● **Given data**:
-------------------------

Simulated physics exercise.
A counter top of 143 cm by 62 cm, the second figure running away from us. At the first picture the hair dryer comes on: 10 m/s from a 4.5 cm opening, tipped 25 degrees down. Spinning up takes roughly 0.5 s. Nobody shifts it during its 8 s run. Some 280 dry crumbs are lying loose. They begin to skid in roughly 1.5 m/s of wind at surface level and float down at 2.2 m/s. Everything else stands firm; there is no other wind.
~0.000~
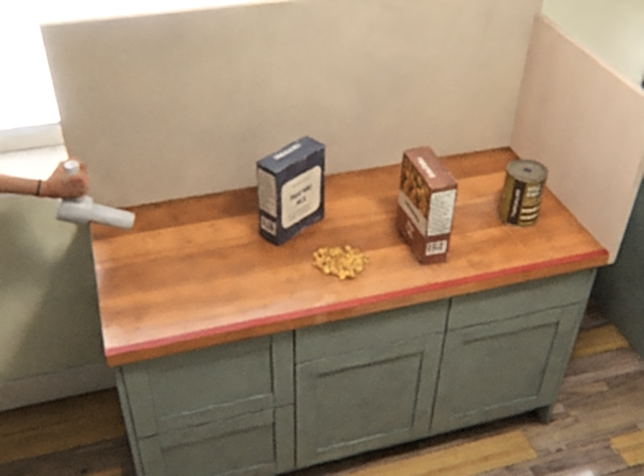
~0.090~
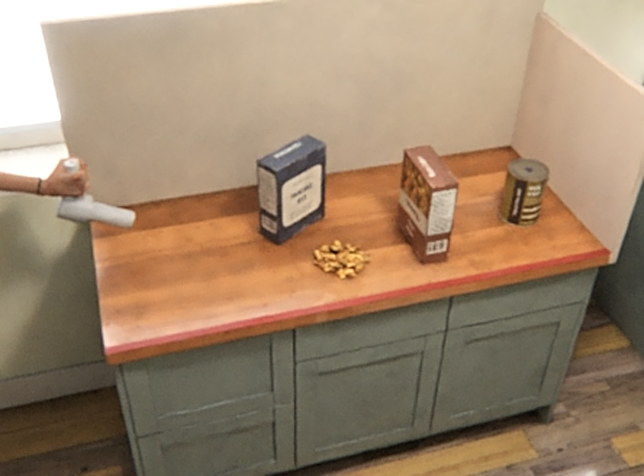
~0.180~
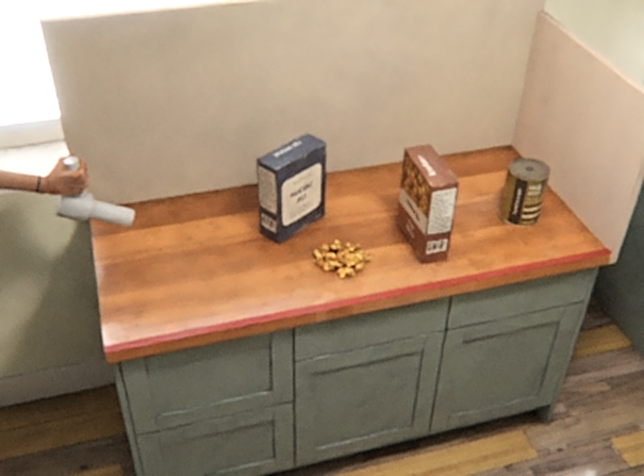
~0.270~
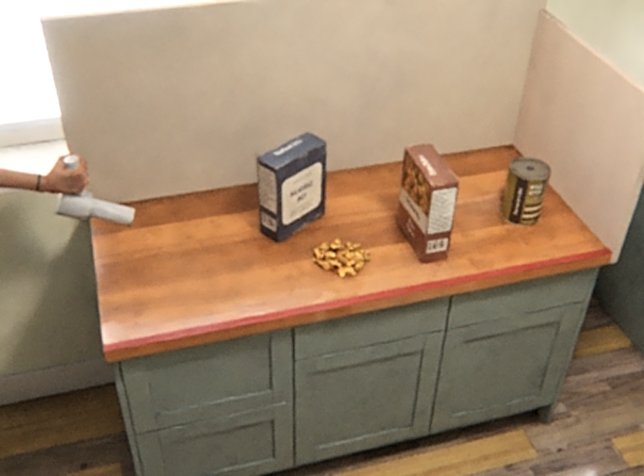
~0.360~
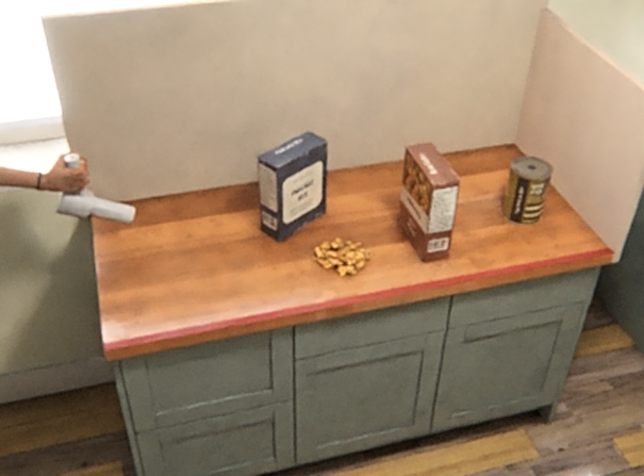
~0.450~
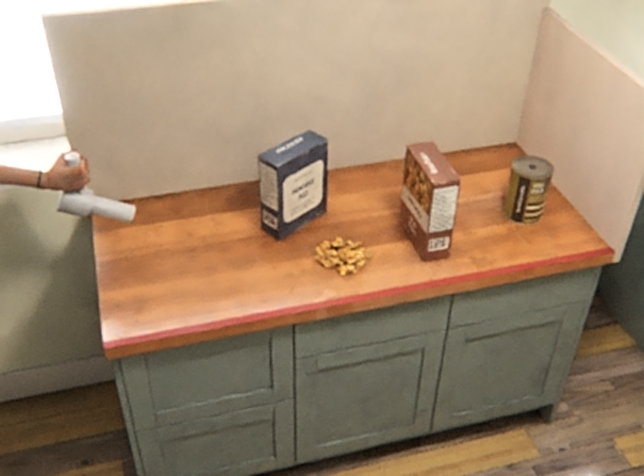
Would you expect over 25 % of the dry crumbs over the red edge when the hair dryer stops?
More than a quarter over the red edge: Yes.
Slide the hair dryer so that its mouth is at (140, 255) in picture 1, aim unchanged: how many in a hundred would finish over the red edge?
It would be near 60 %.
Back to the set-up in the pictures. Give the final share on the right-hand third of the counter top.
Near 4 %.
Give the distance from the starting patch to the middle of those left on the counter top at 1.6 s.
Roughly 5 cm.
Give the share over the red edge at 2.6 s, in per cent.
Near 60 %.
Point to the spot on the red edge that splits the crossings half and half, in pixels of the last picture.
Around (460, 282).
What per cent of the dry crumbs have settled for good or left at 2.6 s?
Some 60 per cent.
After 1.6 s the count stands so, 49 % are over the red edge; the middle of those still in play is near (365, 250).
After 2.6 s the count stands so, 56 % are over the red edge; the middle of those still in play is near (359, 250).
After 4.4 s the count stands so, 56 % are over the red edge; the middle of those still in play is near (359, 250).
After 8.0 s, at the end, 58 % are over the red edge; the middle of those still in play is near (359, 251).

-------------------------

● **Task requirements**: Repeat the material above verbatim. Leave the pictures behind.

● **Solution for this task**:
Simulated physics exercise.
A counter top of 143 cm by 62 cm, the second figure running away from us. At the first picture the hair dryer comes on: 10 m/s from a 4.5 cm opening, tipped 25 degrees down. Spinning up takes roughly 0.5 s. Nobody shifts it during its 8 s run. Some 280 dry crumbs are lying loose. They begin to skid in roughly 1.5 m/s of wind at surface level and float down at 2.2 m/s. Everything else stands firm; there is no other wind.
~0.000~
~0.090~
~0.180~
~0.270~
~0.360~
~0.450~
Would you expect over 25 % of the dry crumbs over the red edge when the hair dryer stops?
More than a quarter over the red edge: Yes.
Slide the hair dryer so that its mouth is at (140, 255) in picture 1, aim unchanged: how many in a hundred would finish over the red edge?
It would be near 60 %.
Back to the set-up in the pictures. Give the final share on the right-hand third of the counter top.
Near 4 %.
Give the distance from the starting patch to the middle of those left on the counter top at 1.6 s.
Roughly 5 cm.
Give the share over the red edge at 2.6 s, in per cent.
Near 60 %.
Point to the spot on the red edge that splits the crossings half and half, in pixels of the last picture.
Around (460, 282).
What per cent of the dry crumbs have settled for good or left at 2.6 s?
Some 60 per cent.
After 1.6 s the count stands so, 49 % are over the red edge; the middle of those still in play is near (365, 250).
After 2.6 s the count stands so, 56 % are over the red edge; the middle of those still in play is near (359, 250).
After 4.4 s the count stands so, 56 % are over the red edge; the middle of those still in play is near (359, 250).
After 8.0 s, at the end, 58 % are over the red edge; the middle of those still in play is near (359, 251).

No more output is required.